→ CHALLENGE
Return each line containing "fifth".

start DATA LINES

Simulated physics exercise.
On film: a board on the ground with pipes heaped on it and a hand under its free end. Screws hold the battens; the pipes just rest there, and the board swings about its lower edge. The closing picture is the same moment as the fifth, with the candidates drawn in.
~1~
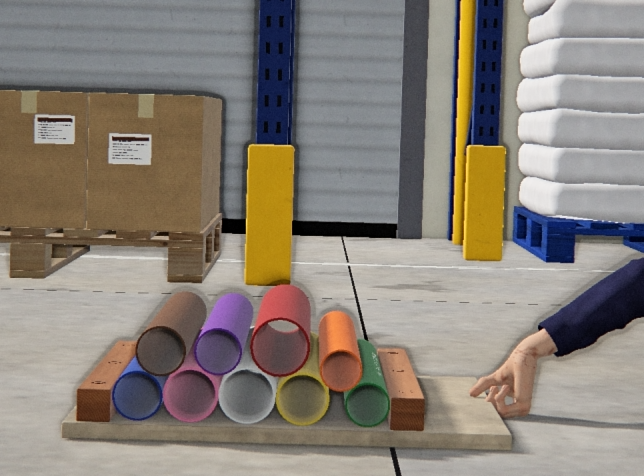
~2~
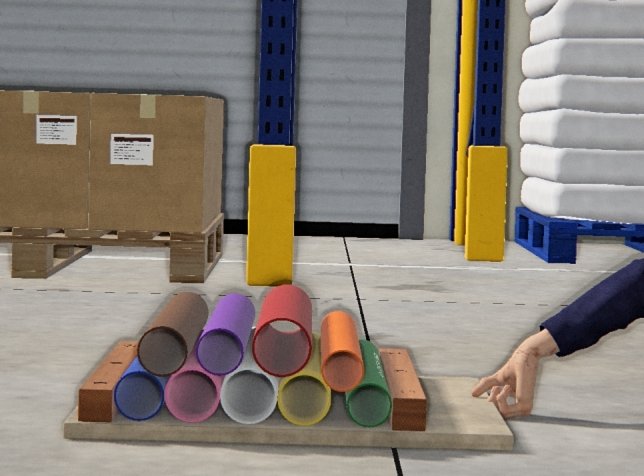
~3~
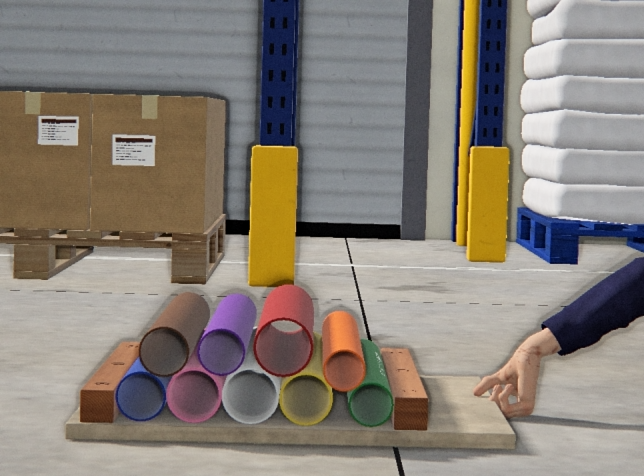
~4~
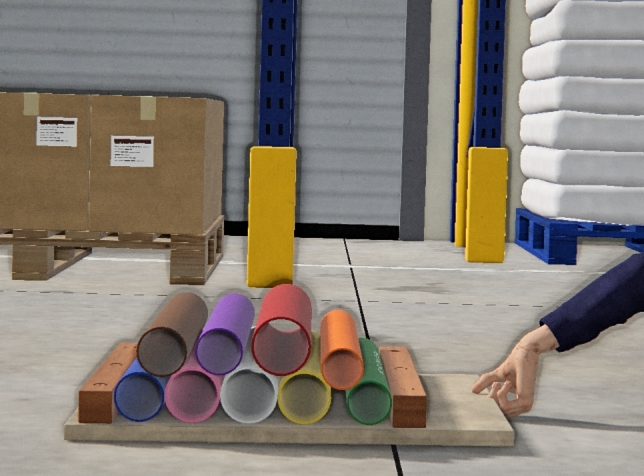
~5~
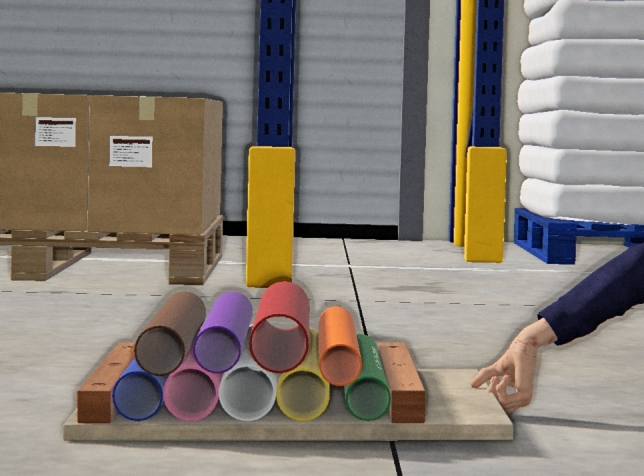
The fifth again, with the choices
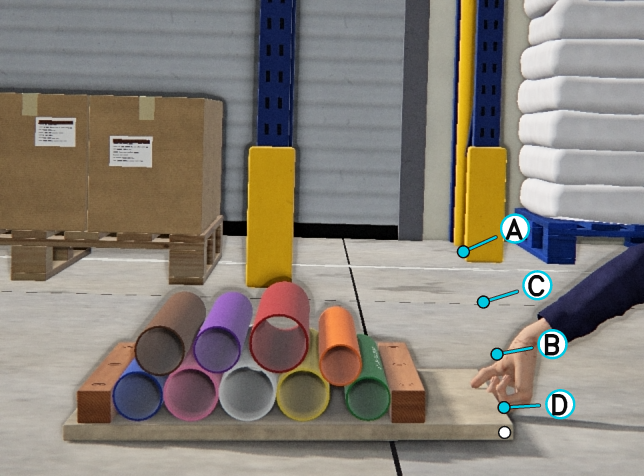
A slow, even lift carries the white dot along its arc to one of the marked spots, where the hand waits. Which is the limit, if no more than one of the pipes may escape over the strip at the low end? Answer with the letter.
The highest mark that will do is A.
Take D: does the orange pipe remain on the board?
Yes, with D.
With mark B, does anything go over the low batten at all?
No, at B.
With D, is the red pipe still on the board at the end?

end DATA LINES

→ SOLUTION TO THE EXERCISE
On film: a board on the ground with pipes heaped on it and a hand under its free end. Screws hold the battens; the pipes just rest there, and the board swings about its lower edge. The closing picture is the same moment as the fifth, with the candidates drawn in.
The fifth again, with the choices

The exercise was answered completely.